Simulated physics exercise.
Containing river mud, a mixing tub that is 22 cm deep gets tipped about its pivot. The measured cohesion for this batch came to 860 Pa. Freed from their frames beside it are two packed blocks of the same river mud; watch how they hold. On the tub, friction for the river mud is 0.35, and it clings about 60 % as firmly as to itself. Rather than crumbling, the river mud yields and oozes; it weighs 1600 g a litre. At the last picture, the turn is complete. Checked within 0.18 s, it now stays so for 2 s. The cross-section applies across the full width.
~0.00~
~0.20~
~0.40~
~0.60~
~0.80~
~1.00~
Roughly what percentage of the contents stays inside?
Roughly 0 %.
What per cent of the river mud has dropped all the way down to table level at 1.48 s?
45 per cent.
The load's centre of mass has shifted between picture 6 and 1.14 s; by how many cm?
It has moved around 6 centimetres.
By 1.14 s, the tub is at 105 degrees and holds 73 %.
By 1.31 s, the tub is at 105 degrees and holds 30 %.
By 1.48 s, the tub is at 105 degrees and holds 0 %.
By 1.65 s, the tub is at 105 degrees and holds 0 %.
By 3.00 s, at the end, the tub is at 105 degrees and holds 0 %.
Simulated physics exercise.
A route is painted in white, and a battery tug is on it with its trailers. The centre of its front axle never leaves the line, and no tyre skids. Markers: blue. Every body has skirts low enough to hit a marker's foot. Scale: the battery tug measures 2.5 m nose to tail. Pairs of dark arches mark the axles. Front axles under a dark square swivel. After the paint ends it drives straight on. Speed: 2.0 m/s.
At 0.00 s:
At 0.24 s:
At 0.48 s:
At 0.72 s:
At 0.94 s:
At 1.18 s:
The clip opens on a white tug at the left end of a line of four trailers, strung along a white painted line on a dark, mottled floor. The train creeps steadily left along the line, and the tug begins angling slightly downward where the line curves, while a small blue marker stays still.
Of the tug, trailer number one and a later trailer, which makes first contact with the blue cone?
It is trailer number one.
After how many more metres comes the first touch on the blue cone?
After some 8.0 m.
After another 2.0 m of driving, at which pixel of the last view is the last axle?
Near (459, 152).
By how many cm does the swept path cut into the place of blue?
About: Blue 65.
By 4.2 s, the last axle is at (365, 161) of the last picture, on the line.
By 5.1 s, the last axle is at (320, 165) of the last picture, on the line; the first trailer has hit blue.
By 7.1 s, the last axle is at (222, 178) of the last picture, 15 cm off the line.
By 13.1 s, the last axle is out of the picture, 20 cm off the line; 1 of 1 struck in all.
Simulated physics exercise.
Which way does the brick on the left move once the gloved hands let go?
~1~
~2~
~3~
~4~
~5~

Work to be completed :: Write out every entry again exactly, please, with nothing missing.

The solution ::
Simulated physics exercise.
Containing river mud, a mixing tub that is 22 cm deep gets tipped about its pivot. The measured cohesion for this batch came to 860 Pa. Freed from their frames beside it are two packed blocks of the same river mud; watch how they hold. On the tub, friction for the river mud is 0.35, and it clings about 60 % as firmly as to itself. Rather than crumbling, the river mud yields and oozes; it weighs 1600 g a litre. At the last picture, the turn is complete. Checked within 0.18 s, it now stays so for 2 s. The cross-section applies across the full width.
~0.00~
~0.20~
~0.40~
~0.60~
~0.80~
~1.00~
Roughly what percentage of the contents stays inside?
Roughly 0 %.
What per cent of the river mud has dropped all the way down to table level at 1.48 s?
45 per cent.
The load's centre of mass has shifted between picture 6 and 1.14 s; by how many cm?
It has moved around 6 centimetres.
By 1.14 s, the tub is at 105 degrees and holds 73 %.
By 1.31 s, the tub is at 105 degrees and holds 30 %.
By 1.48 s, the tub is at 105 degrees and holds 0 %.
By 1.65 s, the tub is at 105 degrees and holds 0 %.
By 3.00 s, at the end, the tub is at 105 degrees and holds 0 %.
Simulated physics exercise.
A route is painted in white, and a battery tug is on it with its trailers. The centre of its front axle never leaves the line, and no tyre skids. Markers: blue. Every body has skirts low enough to hit a marker's foot. Scale: the battery tug measures 2.5 m nose to tail. Pairs of dark arches mark the axles. Front axles under a dark square swivel. After the paint ends it drives straight on. Speed: 2.0 m/s.
At 0.00 s:
At 0.24 s:
At 0.48 s:
At 0.72 s:
At 0.94 s:
At 1.18 s:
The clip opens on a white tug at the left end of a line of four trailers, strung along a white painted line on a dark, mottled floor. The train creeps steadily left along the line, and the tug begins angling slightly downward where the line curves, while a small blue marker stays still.
Of the tug, trailer number one and a later trailer, which makes first contact with the blue cone?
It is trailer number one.
After how many more metres comes the first touch on the blue cone?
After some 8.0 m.
After another 2.0 m of driving, at which pixel of the last view is the last axle?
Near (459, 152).
By how many cm does the swept path cut into the place of blue?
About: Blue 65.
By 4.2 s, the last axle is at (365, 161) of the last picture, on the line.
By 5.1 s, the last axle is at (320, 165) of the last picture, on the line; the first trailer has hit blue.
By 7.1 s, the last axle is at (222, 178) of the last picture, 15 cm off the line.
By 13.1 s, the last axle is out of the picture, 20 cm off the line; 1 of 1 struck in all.
Simulated physics exercise.
Which way does the brick on the left move once the gloved hands let go?
~1~
~2~
~3~
~4~
~5~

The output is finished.